### GIVEN INSTRUCTION:
Your task is to copy every line of the entries that contains "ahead".
-.-.-
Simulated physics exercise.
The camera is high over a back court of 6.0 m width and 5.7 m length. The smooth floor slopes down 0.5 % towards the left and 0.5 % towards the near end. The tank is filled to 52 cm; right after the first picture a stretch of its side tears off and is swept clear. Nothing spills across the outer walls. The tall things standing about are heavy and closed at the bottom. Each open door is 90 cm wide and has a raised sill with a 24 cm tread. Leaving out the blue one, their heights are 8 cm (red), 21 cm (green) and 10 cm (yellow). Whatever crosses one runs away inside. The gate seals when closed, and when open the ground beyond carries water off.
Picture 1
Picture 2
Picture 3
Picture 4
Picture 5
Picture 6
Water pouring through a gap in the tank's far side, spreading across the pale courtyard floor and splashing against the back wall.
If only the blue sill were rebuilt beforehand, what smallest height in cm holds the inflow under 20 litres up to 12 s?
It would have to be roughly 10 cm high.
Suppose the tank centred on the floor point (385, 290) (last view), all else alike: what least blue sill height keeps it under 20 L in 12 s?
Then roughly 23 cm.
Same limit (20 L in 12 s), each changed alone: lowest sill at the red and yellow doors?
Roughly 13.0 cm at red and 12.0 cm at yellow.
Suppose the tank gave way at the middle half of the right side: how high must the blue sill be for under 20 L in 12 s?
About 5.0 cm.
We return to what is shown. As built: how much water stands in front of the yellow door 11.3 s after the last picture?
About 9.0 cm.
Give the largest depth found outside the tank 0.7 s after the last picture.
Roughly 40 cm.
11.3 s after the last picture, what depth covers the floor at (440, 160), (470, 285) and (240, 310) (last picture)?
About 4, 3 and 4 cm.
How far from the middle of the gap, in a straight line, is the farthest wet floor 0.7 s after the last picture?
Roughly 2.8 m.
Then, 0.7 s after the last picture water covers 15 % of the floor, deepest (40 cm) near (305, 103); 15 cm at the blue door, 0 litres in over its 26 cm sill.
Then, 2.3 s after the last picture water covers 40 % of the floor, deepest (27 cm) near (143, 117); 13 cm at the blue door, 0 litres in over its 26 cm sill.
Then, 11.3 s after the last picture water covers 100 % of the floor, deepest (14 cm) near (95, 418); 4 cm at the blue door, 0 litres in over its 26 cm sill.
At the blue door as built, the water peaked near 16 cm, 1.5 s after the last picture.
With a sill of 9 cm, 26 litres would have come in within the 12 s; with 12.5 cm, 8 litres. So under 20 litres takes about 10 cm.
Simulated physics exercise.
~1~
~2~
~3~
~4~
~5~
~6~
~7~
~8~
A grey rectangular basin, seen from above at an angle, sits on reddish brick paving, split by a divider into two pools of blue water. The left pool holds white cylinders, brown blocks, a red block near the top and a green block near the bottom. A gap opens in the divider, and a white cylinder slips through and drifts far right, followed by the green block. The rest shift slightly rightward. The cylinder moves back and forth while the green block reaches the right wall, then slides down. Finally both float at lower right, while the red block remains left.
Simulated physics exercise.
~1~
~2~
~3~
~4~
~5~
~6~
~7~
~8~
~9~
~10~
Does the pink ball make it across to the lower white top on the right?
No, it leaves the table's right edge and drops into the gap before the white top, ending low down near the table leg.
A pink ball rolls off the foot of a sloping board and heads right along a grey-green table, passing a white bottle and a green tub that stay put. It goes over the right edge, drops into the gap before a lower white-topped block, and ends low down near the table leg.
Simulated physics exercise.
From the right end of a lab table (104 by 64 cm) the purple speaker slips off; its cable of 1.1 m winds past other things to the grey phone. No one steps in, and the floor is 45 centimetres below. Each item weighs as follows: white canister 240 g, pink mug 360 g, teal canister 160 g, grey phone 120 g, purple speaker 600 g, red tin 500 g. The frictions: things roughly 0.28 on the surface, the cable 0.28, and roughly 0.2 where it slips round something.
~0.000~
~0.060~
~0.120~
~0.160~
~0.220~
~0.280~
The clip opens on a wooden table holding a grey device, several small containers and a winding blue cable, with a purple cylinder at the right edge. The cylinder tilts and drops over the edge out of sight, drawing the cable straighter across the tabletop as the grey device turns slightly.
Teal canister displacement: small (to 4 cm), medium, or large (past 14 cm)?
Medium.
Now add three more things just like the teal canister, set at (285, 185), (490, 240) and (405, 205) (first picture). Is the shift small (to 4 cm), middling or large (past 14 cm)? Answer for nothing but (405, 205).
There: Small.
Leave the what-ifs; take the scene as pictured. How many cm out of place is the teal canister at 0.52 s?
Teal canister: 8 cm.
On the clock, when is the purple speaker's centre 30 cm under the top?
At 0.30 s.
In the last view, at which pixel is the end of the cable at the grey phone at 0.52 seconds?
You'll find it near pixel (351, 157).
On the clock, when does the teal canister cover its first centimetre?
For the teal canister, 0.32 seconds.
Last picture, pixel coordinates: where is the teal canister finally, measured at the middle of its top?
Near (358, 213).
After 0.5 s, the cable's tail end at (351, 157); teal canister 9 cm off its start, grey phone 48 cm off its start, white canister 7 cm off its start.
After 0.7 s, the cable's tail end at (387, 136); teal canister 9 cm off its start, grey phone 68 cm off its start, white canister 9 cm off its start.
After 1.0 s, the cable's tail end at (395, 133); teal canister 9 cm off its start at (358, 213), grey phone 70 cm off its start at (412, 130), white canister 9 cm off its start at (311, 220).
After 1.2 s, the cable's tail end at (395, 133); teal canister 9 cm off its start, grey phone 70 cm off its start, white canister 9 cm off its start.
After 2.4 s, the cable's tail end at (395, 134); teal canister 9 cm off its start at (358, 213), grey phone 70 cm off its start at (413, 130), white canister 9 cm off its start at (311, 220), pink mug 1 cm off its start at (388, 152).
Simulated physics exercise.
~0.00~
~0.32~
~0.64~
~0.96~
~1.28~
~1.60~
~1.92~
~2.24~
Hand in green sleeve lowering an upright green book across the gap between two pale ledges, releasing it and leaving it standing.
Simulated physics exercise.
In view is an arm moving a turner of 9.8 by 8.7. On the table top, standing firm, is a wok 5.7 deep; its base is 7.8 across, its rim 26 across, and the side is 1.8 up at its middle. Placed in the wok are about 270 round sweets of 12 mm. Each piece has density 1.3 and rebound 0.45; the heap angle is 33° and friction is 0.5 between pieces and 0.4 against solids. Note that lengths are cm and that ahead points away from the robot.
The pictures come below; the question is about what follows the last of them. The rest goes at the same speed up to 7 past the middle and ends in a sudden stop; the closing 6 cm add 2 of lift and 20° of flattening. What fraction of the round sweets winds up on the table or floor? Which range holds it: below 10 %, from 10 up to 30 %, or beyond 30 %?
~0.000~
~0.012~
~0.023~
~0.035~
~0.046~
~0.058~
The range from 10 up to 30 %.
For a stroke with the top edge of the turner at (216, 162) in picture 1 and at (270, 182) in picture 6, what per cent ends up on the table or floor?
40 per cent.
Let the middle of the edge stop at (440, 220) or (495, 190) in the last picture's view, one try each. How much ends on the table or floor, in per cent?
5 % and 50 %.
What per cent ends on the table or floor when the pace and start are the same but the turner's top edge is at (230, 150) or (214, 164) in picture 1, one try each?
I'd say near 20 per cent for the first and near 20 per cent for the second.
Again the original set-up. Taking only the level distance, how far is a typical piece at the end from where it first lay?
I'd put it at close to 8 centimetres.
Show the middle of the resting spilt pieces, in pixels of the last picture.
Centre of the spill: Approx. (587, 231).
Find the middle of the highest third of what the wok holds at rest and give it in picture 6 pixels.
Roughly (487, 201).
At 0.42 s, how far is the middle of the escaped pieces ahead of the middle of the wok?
-.-.-
### EXPECTED OUTPUT:
In view is an arm moving a turner of 9.8 by 8.7. On the table top, standing firm, is a wok 5.7 deep; its base is 7.8 across, its rim 26 across, and the side is 1.8 up at its middle. Placed in the wok are about 270 round sweets of 12 mm. Each piece has density 1.3 and rebound 0.45; the heap angle is 33° and friction is 0.5 between pieces and 0.4 against solids. Note that lengths are cm and that ahead points away from the robot.
At 0.42 s, how far is the middle of the escaped pieces ahead of the middle of the wok?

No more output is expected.